• What is required:
Print the complete set of entries exactly.

• Raw data:
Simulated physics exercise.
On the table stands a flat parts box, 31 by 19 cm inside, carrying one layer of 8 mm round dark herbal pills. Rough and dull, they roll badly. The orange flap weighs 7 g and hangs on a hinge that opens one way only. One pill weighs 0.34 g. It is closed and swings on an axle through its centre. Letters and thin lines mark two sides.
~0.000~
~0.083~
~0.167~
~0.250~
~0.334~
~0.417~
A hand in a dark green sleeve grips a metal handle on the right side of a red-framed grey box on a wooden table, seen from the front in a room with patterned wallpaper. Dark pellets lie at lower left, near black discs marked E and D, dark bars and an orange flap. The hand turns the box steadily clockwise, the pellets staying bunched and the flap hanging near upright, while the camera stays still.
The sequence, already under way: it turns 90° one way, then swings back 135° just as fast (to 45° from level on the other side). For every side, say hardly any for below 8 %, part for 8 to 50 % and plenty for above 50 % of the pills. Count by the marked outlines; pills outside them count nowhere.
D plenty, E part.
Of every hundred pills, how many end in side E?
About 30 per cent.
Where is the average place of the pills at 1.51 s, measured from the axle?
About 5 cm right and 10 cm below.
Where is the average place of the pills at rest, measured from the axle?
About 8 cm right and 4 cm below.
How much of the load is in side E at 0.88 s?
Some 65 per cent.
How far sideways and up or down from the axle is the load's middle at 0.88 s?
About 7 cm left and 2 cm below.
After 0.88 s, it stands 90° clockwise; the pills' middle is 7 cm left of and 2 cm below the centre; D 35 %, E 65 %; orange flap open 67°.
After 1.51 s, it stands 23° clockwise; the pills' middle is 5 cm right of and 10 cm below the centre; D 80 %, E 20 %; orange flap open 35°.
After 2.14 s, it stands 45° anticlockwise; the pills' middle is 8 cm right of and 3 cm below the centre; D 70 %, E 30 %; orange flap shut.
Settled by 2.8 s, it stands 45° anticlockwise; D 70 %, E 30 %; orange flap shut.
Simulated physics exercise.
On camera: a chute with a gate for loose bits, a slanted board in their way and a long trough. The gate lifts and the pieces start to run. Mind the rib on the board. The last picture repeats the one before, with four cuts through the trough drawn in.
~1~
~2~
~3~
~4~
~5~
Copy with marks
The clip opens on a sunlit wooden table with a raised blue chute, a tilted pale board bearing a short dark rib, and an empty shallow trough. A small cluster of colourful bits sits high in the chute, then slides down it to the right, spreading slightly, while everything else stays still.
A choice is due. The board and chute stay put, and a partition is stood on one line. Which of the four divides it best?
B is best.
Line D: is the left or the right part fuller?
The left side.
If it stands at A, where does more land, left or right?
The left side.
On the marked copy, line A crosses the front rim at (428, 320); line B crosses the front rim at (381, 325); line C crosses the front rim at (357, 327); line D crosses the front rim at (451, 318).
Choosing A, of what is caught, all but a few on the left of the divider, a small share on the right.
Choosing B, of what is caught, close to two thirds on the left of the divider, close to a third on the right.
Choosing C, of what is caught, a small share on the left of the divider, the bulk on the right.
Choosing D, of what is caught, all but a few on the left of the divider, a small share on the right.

• Written solution:
Simulated physics exercise.
On the table stands a flat parts box, 31 by 19 cm inside, carrying one layer of 8 mm round dark herbal pills. Rough and dull, they roll badly. The orange flap weighs 7 g and hangs on a hinge that opens one way only. One pill weighs 0.34 g. It is closed and swings on an axle through its centre. Letters and thin lines mark two sides.
~0.000~
~0.083~
~0.167~
~0.250~
~0.334~
~0.417~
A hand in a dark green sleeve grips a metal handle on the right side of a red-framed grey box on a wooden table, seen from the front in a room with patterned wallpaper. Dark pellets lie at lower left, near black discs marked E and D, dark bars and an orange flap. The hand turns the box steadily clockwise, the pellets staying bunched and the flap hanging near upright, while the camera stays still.
The sequence, already under way: it turns 90° one way, then swings back 135° just as fast (to 45° from level on the other side). For every side, say hardly any for below 8 %, part for 8 to 50 % and plenty for above 50 % of the pills. Count by the marked outlines; pills outside them count nowhere.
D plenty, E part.
Of every hundred pills, how many end in side E?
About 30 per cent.
Where is the average place of the pills at 1.51 s, measured from the axle?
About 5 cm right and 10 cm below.
Where is the average place of the pills at rest, measured from the axle?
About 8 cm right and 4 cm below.
How much of the load is in side E at 0.88 s?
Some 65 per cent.
How far sideways and up or down from the axle is the load's middle at 0.88 s?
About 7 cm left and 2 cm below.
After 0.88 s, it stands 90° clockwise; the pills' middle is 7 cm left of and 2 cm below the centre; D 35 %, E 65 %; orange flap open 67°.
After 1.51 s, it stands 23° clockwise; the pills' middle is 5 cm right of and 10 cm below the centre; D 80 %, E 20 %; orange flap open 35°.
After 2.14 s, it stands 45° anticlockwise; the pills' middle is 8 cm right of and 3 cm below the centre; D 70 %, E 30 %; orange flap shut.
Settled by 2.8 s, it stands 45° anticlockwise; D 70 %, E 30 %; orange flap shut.
Simulated physics exercise.
On camera: a chute with a gate for loose bits, a slanted board in their way and a long trough. The gate lifts and the pieces start to run. Mind the rib on the board. The last picture repeats the one before, with four cuts through the trough drawn in.
~1~
~2~
~3~
~4~
~5~
Copy with marks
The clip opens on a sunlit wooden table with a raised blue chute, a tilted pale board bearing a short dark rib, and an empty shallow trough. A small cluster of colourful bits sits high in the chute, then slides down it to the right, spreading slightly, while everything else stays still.
A choice is due. The board and chute stay put, and a partition is stood on one line. Which of the four divides it best?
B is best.
Line D: is the left or the right part fuller?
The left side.
If it stands at A, where does more land, left or right?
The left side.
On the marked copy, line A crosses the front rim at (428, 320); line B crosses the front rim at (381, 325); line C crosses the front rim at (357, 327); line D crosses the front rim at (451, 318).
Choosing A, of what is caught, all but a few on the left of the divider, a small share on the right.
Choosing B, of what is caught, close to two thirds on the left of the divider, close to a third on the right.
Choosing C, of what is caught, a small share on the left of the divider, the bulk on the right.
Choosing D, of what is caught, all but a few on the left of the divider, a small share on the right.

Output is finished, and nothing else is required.